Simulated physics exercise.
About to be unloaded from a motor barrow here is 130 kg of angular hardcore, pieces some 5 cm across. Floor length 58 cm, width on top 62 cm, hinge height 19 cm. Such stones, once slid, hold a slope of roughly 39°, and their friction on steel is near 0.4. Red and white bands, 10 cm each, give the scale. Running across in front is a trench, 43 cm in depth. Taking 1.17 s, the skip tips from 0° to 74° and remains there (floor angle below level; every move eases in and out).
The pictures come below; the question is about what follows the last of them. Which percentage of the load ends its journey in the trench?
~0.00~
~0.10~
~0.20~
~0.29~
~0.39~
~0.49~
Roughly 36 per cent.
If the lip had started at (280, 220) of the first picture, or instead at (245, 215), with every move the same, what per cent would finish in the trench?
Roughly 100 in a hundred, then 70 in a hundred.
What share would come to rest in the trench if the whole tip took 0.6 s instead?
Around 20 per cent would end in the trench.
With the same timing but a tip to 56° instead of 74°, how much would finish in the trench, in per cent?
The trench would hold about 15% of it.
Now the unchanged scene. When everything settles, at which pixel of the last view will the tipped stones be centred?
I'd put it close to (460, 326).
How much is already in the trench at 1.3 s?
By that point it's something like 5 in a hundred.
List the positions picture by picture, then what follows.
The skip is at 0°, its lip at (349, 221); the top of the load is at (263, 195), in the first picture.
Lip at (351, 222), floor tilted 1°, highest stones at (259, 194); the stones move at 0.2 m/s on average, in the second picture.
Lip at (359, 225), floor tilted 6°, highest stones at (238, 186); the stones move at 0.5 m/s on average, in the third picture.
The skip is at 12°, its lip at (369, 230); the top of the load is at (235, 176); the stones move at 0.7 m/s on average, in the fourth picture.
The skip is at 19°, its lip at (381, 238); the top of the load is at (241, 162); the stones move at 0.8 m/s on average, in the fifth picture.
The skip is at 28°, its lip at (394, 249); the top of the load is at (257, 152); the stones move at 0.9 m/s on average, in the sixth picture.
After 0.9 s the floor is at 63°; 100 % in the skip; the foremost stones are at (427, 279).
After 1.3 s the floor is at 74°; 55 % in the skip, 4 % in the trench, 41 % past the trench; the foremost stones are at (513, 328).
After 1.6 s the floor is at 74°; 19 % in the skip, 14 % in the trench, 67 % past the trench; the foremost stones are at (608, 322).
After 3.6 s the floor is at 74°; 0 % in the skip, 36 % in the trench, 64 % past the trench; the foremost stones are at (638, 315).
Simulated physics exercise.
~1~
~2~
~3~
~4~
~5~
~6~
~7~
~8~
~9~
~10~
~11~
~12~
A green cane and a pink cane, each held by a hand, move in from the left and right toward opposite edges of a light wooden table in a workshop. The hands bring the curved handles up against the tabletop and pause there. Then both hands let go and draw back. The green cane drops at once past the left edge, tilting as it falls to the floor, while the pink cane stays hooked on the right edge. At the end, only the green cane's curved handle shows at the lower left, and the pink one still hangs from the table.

> [INSTRUCTIONS FOR THE TASK]:
Nothing may be left out: return each entry exactly as it reads.

> [CORRECT ANSWER]:
Simulated physics exercise.
About to be unloaded from a motor barrow here is 130 kg of angular hardcore, pieces some 5 cm across. Floor length 58 cm, width on top 62 cm, hinge height 19 cm. Such stones, once slid, hold a slope of roughly 39°, and their friction on steel is near 0.4. Red and white bands, 10 cm each, give the scale. Running across in front is a trench, 43 cm in depth. Taking 1.17 s, the skip tips from 0° to 74° and remains there (floor angle below level; every move eases in and out).
The pictures come below; the question is about what follows the last of them. Which percentage of the load ends its journey in the trench?
~0.00~
~0.10~
~0.20~
~0.29~
~0.39~
~0.49~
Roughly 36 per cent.
If the lip had started at (280, 220) of the first picture, or instead at (245, 215), with every move the same, what per cent would finish in the trench?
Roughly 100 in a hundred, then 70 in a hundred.
What share would come to rest in the trench if the whole tip took 0.6 s instead?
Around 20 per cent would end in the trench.
With the same timing but a tip to 56° instead of 74°, how much would finish in the trench, in per cent?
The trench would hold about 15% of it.
Now the unchanged scene. When everything settles, at which pixel of the last view will the tipped stones be centred?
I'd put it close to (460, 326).
How much is already in the trench at 1.3 s?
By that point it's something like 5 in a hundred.
List the positions picture by picture, then what follows.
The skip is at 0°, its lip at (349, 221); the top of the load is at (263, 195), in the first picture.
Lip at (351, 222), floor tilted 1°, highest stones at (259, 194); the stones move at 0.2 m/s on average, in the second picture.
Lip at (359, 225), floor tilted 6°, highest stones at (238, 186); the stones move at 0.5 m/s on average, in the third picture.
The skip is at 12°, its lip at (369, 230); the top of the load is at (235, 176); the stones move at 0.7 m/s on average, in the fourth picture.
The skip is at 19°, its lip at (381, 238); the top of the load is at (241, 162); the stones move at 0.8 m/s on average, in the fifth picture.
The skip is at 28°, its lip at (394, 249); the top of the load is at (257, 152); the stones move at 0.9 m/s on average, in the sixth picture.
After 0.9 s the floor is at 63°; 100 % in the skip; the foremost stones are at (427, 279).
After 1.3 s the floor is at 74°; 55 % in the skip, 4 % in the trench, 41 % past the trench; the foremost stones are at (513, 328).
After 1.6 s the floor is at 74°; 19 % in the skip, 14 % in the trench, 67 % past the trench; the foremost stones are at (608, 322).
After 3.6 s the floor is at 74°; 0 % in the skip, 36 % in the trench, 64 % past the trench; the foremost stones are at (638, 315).
Simulated physics exercise.
~1~
~2~
~3~
~4~
~5~
~6~
~7~
~8~
~9~
~10~
~11~
~12~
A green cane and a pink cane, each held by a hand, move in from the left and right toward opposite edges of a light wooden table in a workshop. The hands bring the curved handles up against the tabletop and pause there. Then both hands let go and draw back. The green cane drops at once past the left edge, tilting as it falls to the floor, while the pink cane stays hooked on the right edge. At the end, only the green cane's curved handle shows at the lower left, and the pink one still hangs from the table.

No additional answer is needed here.